## start DATA LINES

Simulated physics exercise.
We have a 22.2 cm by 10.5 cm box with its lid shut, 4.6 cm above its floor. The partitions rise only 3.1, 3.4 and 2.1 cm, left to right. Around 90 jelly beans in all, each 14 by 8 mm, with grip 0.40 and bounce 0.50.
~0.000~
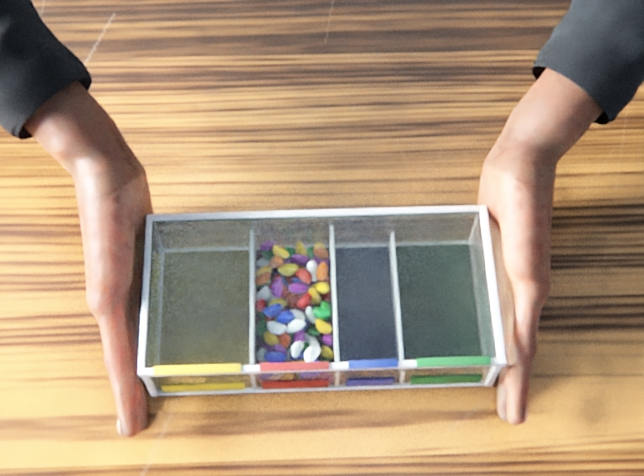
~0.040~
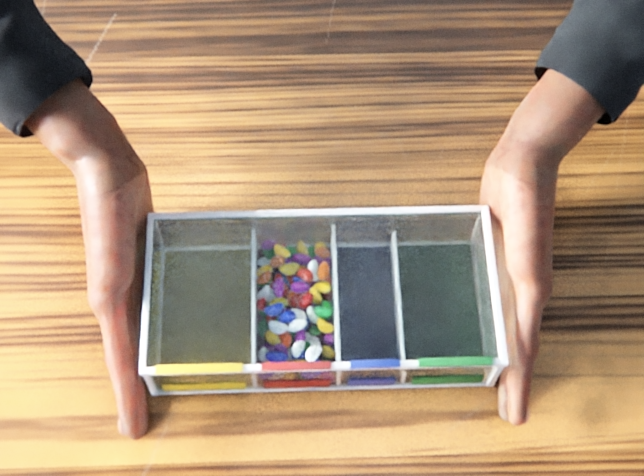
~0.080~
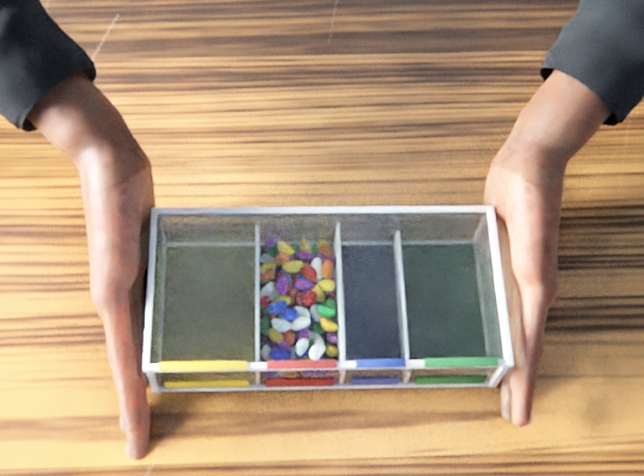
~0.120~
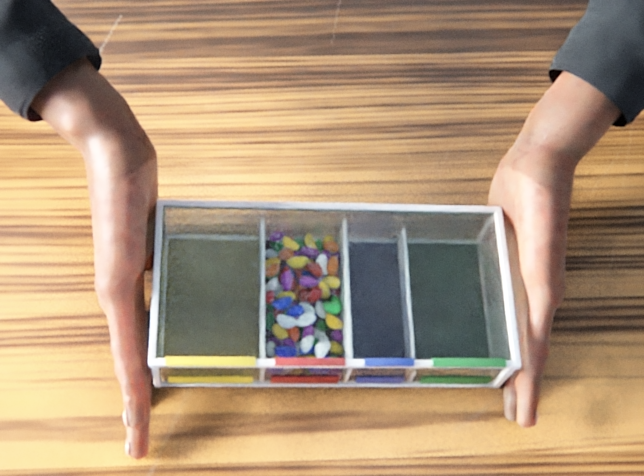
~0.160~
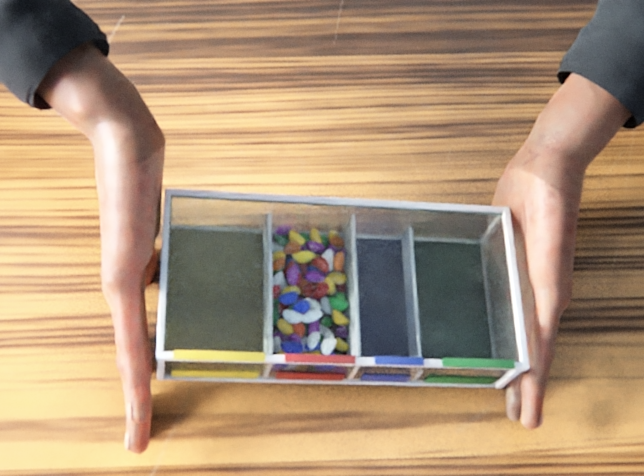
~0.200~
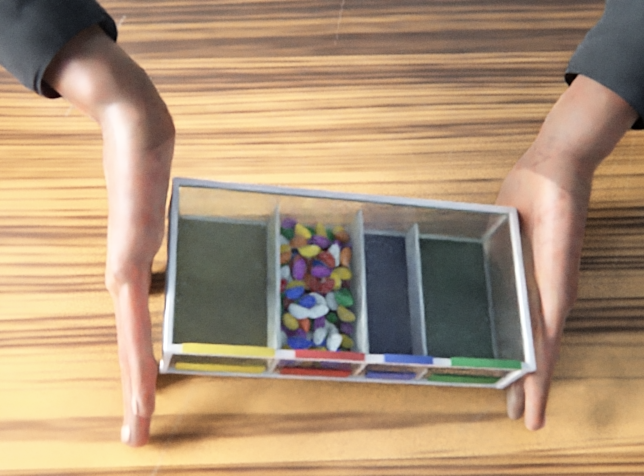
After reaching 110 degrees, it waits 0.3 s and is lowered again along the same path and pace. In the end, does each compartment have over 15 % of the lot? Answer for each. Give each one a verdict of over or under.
Red - over; blue - under; green - over; yellow - under.
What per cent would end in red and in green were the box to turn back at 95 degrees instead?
Result - red 60 percent; green 35 percent.
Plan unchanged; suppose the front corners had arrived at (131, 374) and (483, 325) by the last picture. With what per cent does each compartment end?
In the end red holds 70 %, blue holds 0 %, green holds 0 % and yellow holds 30 %.
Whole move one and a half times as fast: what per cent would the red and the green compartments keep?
The red compartment would end with 75 per cent and the green one with 20 per cent.
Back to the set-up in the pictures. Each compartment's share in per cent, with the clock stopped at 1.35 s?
Red 75 %, blue 0 %, green 25 %, yellow 0 %.
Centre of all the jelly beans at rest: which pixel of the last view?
Roughly (331, 332).
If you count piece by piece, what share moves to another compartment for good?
30 per cent, roughly.
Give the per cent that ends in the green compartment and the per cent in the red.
In the green compartment 30 percent, in the red 70 percent.
After 1.35 s, tilt 110 degrees; red 75 %, green 25 %.
After 2.11 s, tilt 58 degrees; red 70 %, green 25 %.
Then, at 2.90 s, tilt 0 degrees; red 70 %, green 30 %.
In the end, at 3.8 s, red 70 %, blue 0 %, green 30 %, yellow 0 %.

## end DATA LINES

[TASK]: In the copy, include no pictures; restate the listing above exactly.

[OUTPUT OF THE TASK]:
Simulated physics exercise.
We have a 22.2 cm by 10.5 cm box with its lid shut, 4.6 cm above its floor. The partitions rise only 3.1, 3.4 and 2.1 cm, left to right. Around 90 jelly beans in all, each 14 by 8 mm, with grip 0.40 and bounce 0.50.
~0.000~
~0.040~
~0.080~
~0.120~
~0.160~
~0.200~
After reaching 110 degrees, it waits 0.3 s and is lowered again along the same path and pace. In the end, does each compartment have over 15 % of the lot? Answer for each. Give each one a verdict of over or under.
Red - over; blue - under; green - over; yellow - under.
What per cent would end in red and in green were the box to turn back at 95 degrees instead?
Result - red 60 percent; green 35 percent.
Plan unchanged; suppose the front corners had arrived at (131, 374) and (483, 325) by the last picture. With what per cent does each compartment end?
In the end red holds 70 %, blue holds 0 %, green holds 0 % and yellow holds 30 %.
Whole move one and a half times as fast: what per cent would the red and the green compartments keep?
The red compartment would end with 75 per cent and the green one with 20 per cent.
Back to the set-up in the pictures. Each compartment's share in per cent, with the clock stopped at 1.35 s?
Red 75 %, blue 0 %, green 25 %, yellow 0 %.
Centre of all the jelly beans at rest: which pixel of the last view?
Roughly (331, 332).
If you count piece by piece, what share moves to another compartment for good?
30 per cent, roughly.
Give the per cent that ends in the green compartment and the per cent in the red.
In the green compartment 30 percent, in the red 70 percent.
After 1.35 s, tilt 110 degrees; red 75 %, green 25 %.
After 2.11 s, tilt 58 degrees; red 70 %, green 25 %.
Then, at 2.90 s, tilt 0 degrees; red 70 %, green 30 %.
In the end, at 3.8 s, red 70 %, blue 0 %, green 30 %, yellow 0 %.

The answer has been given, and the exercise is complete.